● WRITTEN REQUEST: Copy the lines verbatim, beginning with the line that contains "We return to" and continuing through the end of the data, and only those lines.

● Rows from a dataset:
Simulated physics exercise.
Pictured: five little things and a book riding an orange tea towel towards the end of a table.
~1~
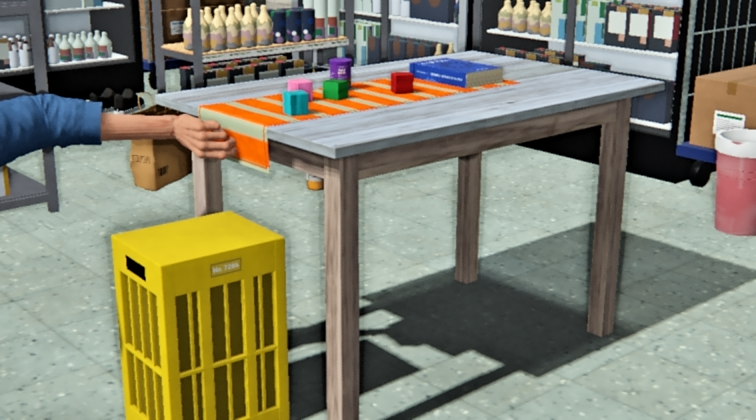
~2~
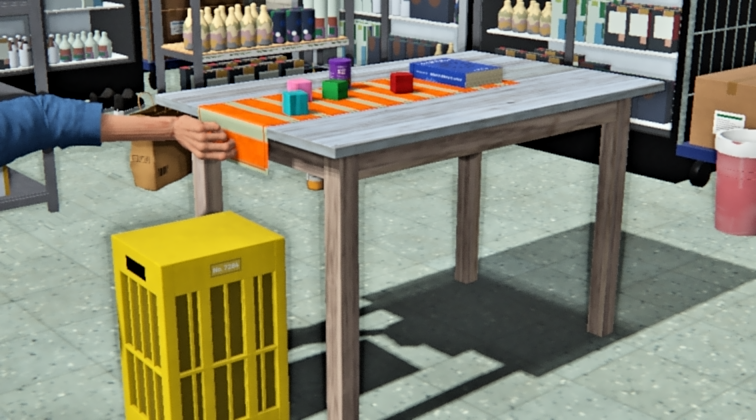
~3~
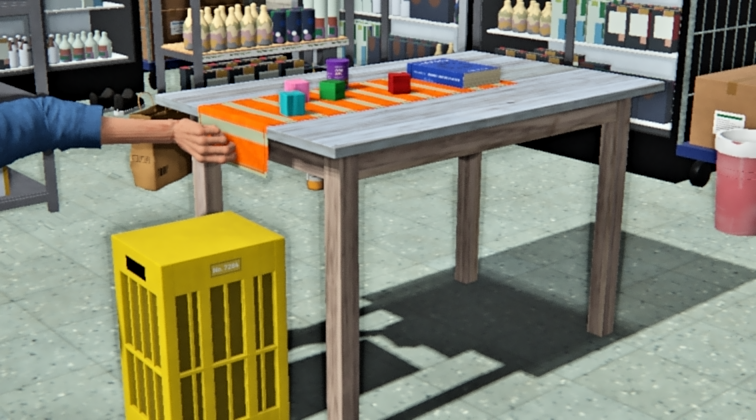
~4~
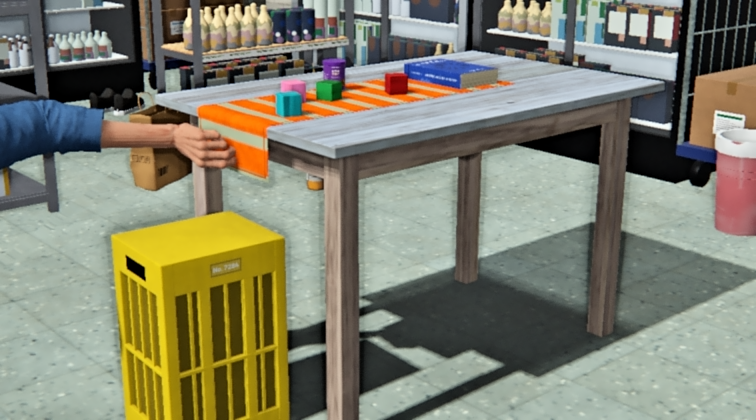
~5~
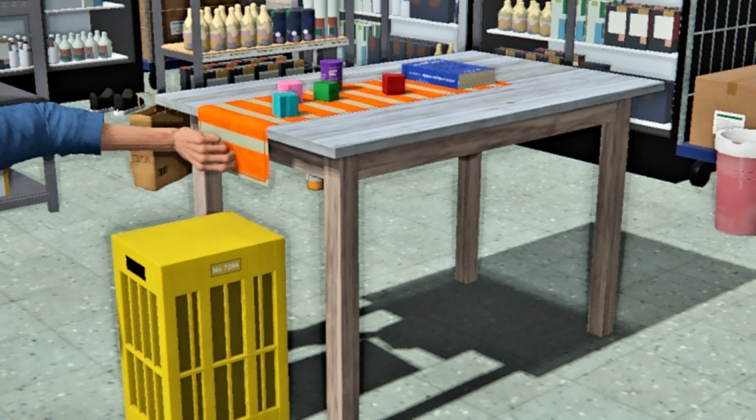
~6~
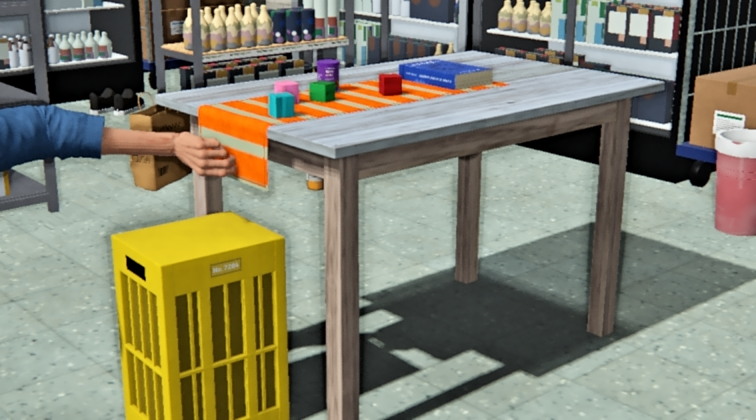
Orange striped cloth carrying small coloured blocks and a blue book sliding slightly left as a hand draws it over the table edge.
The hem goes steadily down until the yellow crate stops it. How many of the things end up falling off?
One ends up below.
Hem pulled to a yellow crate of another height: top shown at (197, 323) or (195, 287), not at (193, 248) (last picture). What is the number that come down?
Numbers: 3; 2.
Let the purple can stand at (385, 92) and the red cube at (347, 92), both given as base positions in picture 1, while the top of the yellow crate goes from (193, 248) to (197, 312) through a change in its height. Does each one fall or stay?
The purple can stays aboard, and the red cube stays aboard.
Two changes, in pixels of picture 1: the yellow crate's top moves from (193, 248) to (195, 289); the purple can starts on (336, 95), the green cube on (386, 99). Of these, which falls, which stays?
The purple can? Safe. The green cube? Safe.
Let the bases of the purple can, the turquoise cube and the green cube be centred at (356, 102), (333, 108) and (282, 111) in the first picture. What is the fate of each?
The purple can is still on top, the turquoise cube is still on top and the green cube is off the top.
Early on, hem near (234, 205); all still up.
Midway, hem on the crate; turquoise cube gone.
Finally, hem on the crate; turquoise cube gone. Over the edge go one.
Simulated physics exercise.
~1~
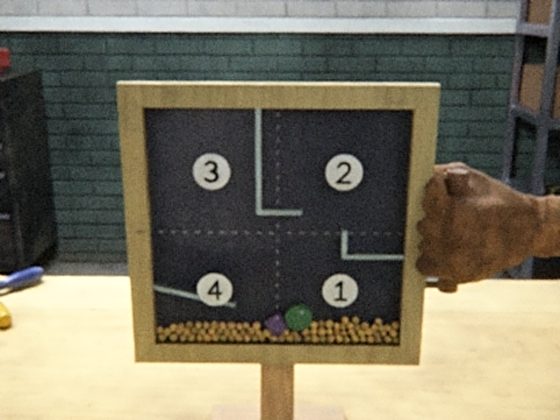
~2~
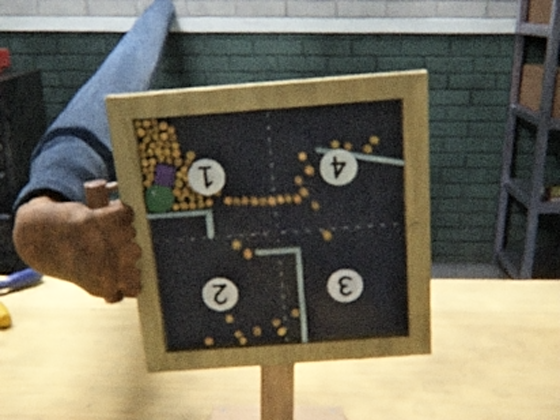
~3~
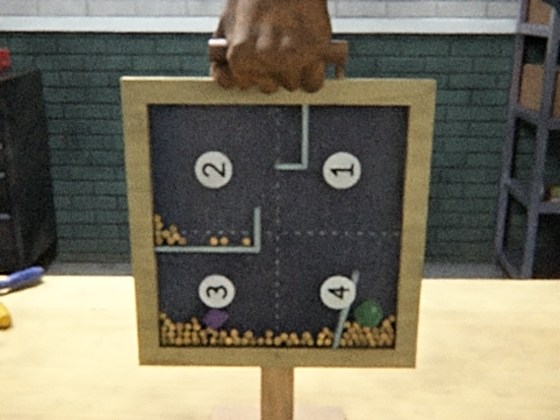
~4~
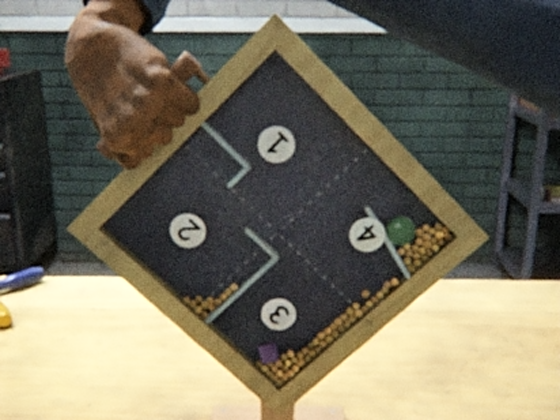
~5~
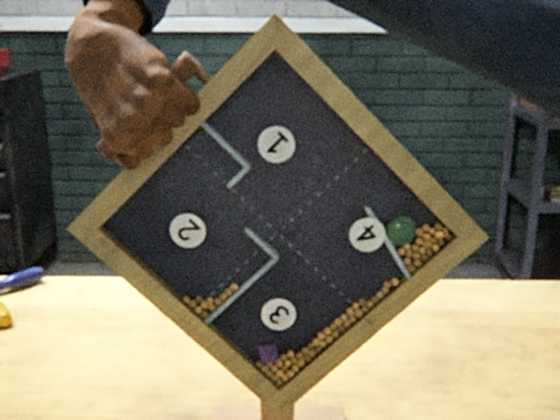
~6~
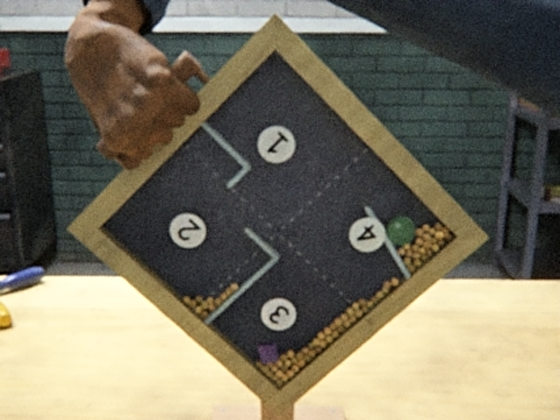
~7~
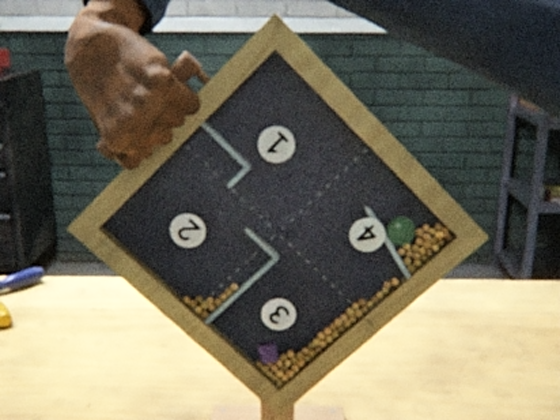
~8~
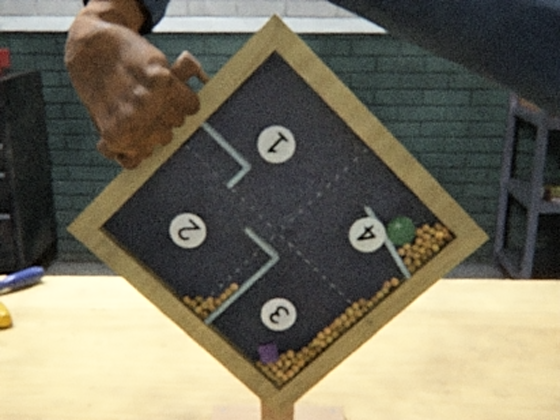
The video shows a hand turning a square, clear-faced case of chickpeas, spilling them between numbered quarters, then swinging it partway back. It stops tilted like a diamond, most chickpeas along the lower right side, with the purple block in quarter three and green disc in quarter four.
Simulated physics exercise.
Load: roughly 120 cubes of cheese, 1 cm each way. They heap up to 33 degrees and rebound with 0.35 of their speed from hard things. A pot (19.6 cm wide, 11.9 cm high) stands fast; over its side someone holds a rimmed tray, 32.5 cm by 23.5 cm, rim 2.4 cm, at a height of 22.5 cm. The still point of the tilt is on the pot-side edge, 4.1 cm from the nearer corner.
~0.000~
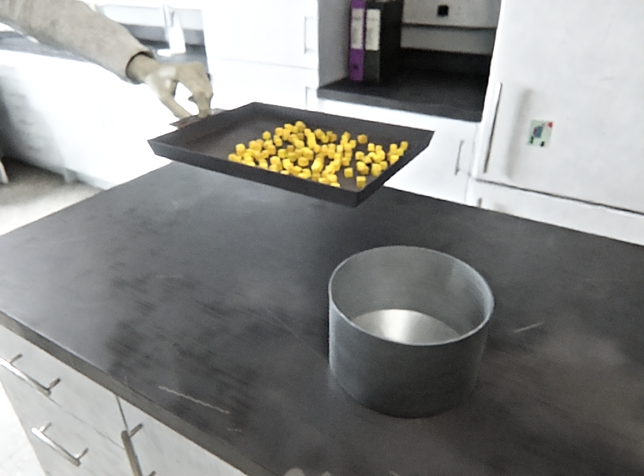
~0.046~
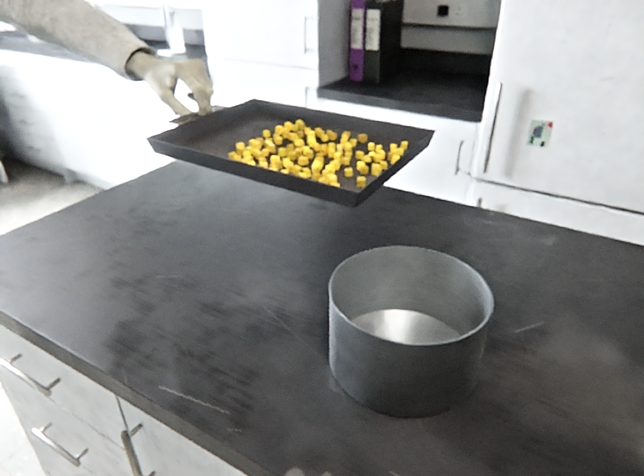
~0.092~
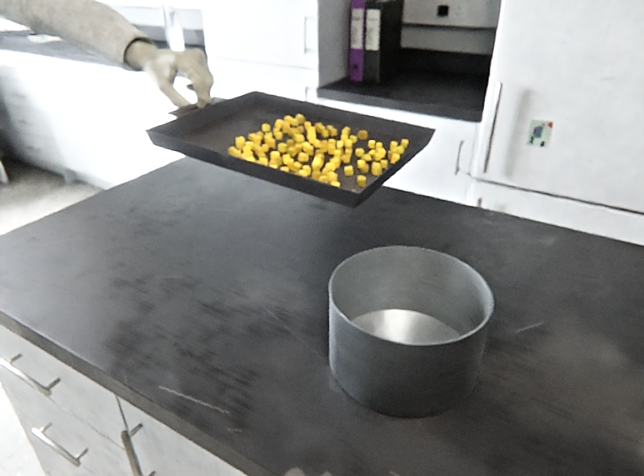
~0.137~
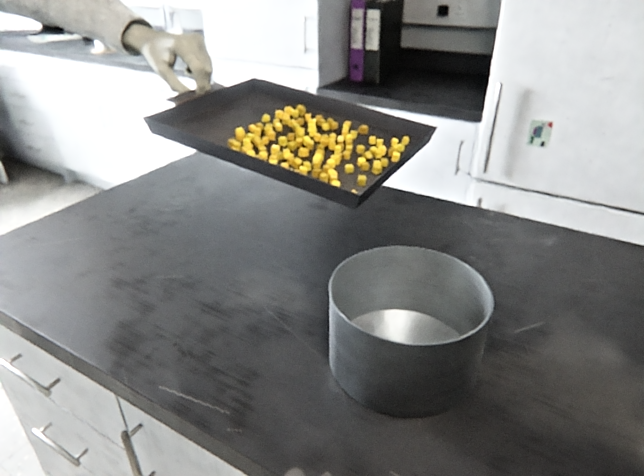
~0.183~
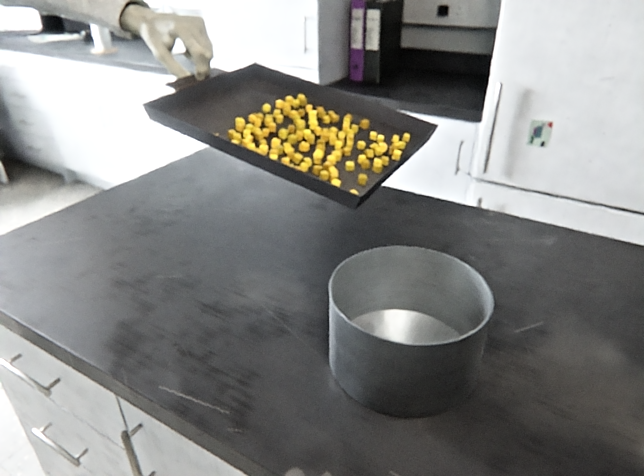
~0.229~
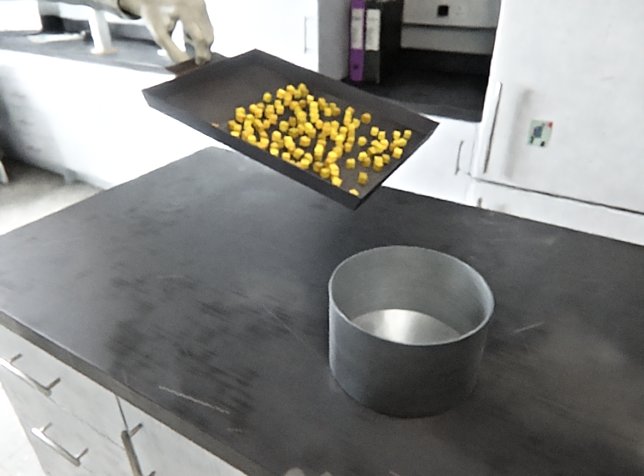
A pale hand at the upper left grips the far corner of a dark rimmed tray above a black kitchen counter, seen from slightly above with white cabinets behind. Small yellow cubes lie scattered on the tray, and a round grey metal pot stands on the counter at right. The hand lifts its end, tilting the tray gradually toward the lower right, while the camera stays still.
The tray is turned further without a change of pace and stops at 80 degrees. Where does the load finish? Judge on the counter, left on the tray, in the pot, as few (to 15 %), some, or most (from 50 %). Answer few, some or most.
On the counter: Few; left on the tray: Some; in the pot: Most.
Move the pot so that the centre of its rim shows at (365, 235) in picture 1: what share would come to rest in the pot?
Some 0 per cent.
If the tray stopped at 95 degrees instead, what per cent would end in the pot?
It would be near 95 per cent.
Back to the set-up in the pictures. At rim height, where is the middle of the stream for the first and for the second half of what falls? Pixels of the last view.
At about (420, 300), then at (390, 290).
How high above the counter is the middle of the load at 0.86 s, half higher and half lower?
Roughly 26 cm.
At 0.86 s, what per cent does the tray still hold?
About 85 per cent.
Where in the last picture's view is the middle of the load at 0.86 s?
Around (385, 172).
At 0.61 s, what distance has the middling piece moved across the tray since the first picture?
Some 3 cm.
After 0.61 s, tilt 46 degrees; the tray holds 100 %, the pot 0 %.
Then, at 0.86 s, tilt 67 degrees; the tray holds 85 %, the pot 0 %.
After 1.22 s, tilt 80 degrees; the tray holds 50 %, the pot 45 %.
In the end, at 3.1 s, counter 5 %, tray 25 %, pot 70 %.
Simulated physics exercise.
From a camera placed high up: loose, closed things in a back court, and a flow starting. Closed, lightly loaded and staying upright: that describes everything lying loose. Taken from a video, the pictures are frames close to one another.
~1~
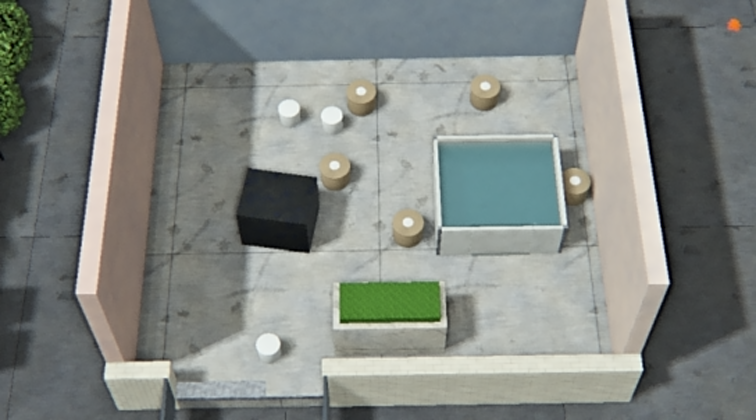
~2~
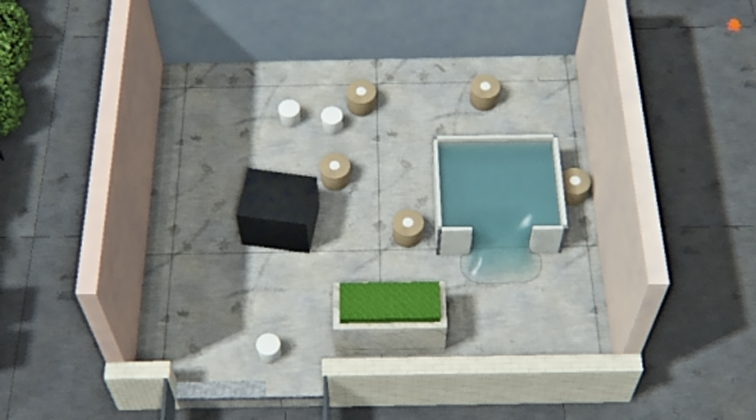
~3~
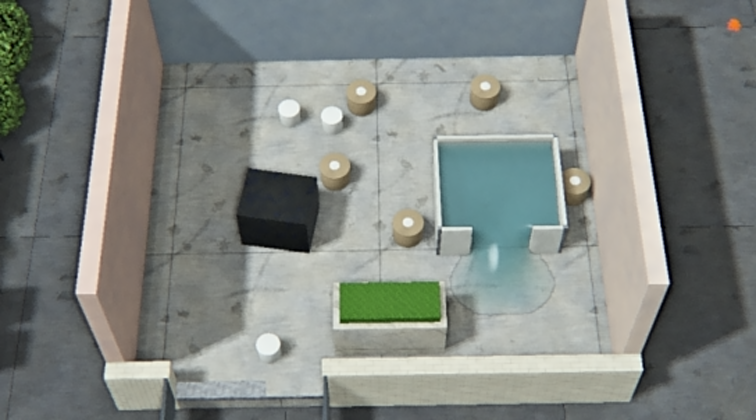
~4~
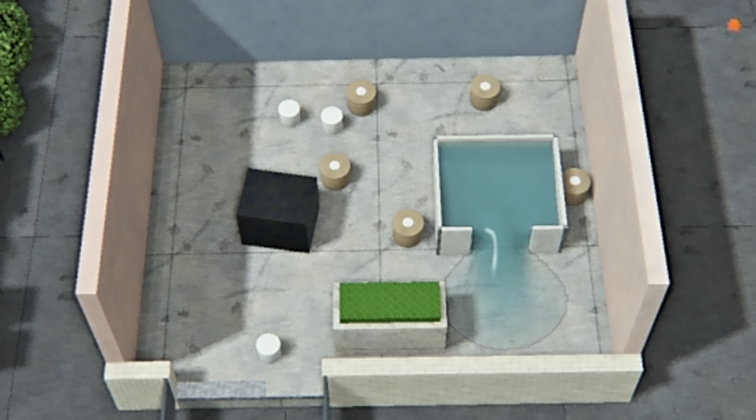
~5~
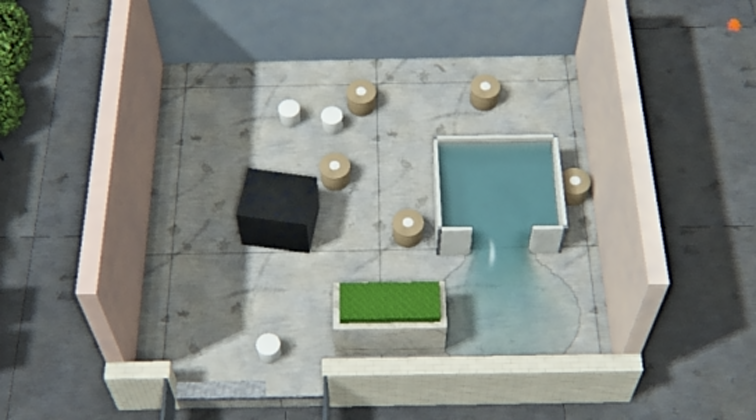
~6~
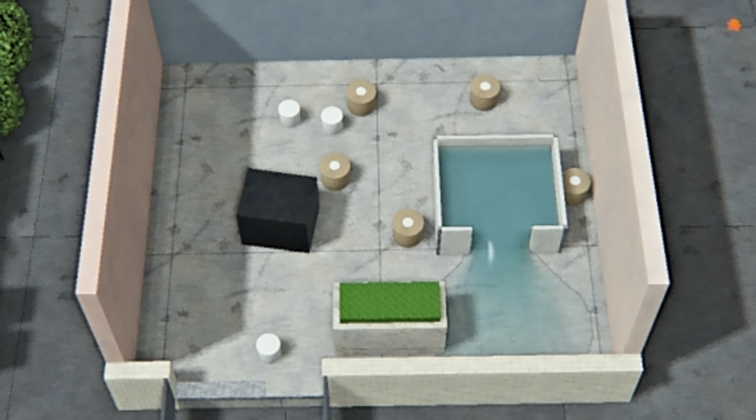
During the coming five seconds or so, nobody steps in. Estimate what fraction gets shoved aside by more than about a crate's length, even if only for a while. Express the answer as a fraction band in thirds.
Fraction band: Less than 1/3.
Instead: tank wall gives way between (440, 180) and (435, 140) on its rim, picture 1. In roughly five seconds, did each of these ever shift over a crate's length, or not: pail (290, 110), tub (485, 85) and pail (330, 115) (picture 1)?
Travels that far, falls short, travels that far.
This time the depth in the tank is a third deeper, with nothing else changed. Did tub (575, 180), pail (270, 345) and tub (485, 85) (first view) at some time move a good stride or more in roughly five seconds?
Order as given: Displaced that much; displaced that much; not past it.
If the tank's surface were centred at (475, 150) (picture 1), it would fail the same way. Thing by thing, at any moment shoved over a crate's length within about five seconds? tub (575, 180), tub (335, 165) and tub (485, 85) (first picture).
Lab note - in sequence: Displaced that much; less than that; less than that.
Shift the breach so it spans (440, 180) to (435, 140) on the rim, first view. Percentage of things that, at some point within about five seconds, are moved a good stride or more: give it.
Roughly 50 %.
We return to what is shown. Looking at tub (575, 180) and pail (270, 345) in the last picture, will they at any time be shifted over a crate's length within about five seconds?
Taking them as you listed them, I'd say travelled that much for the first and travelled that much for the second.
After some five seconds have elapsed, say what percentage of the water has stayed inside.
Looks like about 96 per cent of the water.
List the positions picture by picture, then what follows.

● RESPONSE TO THIS TASK:
We return to what is shown. Looking at tub (575, 180) and pail (270, 345) in the last picture, will they at any time be shifted over a crate's length within about five seconds?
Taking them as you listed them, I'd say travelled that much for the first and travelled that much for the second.
After some five seconds have elapsed, say what percentage of the water has stayed inside.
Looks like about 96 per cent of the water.
List the positions picture by picture, then what follows.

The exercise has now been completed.